>>>

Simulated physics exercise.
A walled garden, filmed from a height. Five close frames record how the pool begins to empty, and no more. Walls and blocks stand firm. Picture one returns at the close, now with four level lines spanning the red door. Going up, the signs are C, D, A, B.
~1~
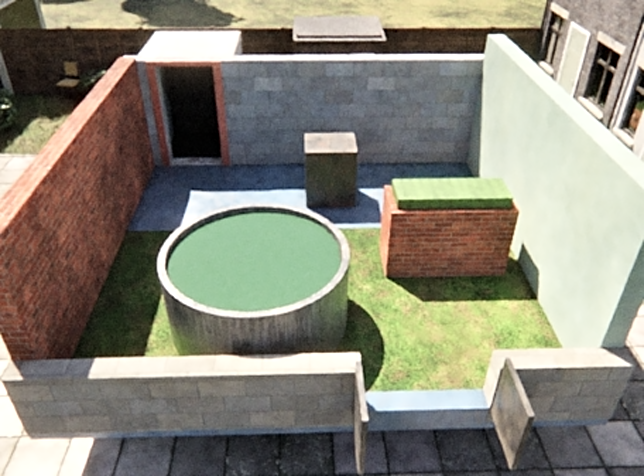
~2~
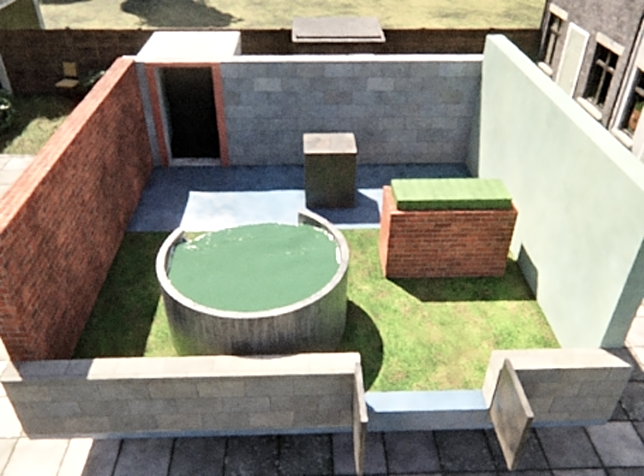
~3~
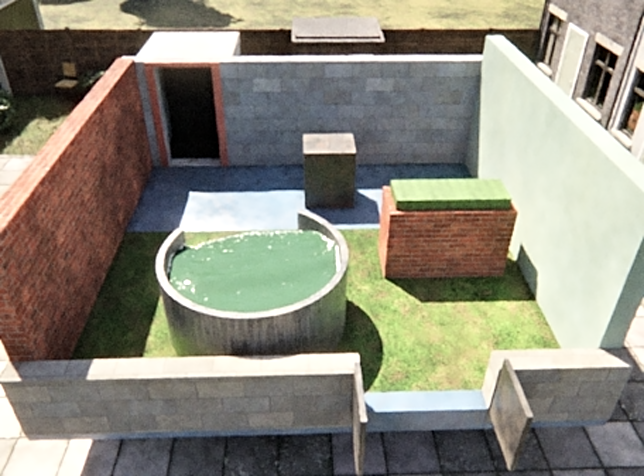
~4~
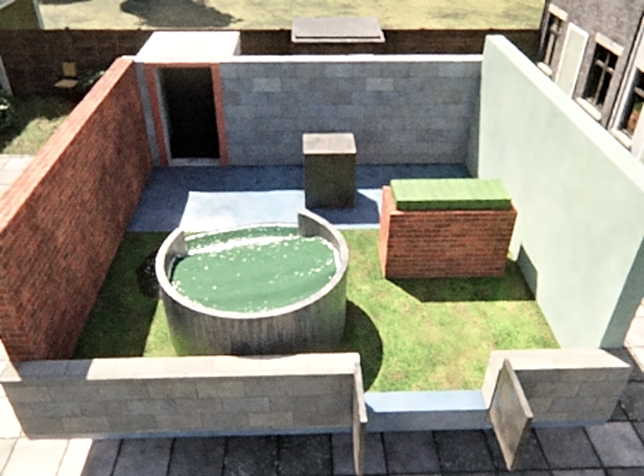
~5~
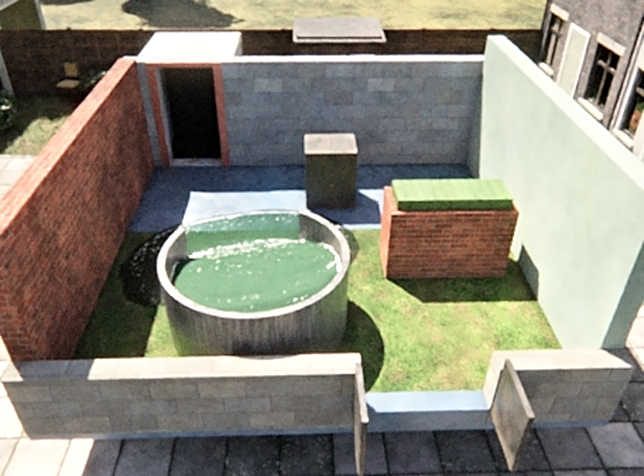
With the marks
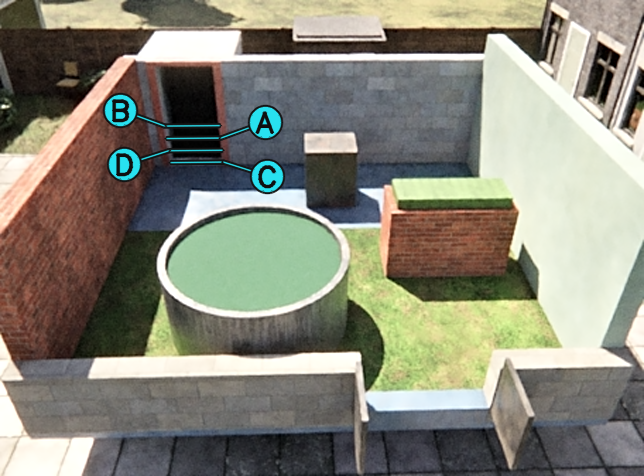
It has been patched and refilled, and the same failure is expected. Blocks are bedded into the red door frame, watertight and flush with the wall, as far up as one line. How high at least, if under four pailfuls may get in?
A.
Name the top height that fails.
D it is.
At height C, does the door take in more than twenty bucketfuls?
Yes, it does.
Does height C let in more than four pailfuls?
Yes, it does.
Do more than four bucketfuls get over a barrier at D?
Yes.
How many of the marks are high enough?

<<<

* [Directive]: Omit the pictures, and quote the material above exactly as given.

* [Output for this task]:
Simulated physics exercise.
A walled garden, filmed from a height. Five close frames record how the pool begins to empty, and no more. Walls and blocks stand firm. Picture one returns at the close, now with four level lines spanning the red door. Going up, the signs are C, D, A, B.
~1~
~2~
~3~
~4~
~5~
With the marks
It has been patched and refilled, and the same failure is expected. Blocks are bedded into the red door frame, watertight and flush with the wall, as far up as one line. How high at least, if under four pailfuls may get in?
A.
Name the top height that fails.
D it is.
At height C, does the door take in more than twenty bucketfuls?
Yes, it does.
Does height C let in more than four pailfuls?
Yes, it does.
Do more than four bucketfuls get over a barrier at D?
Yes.
How many of the marks are high enough?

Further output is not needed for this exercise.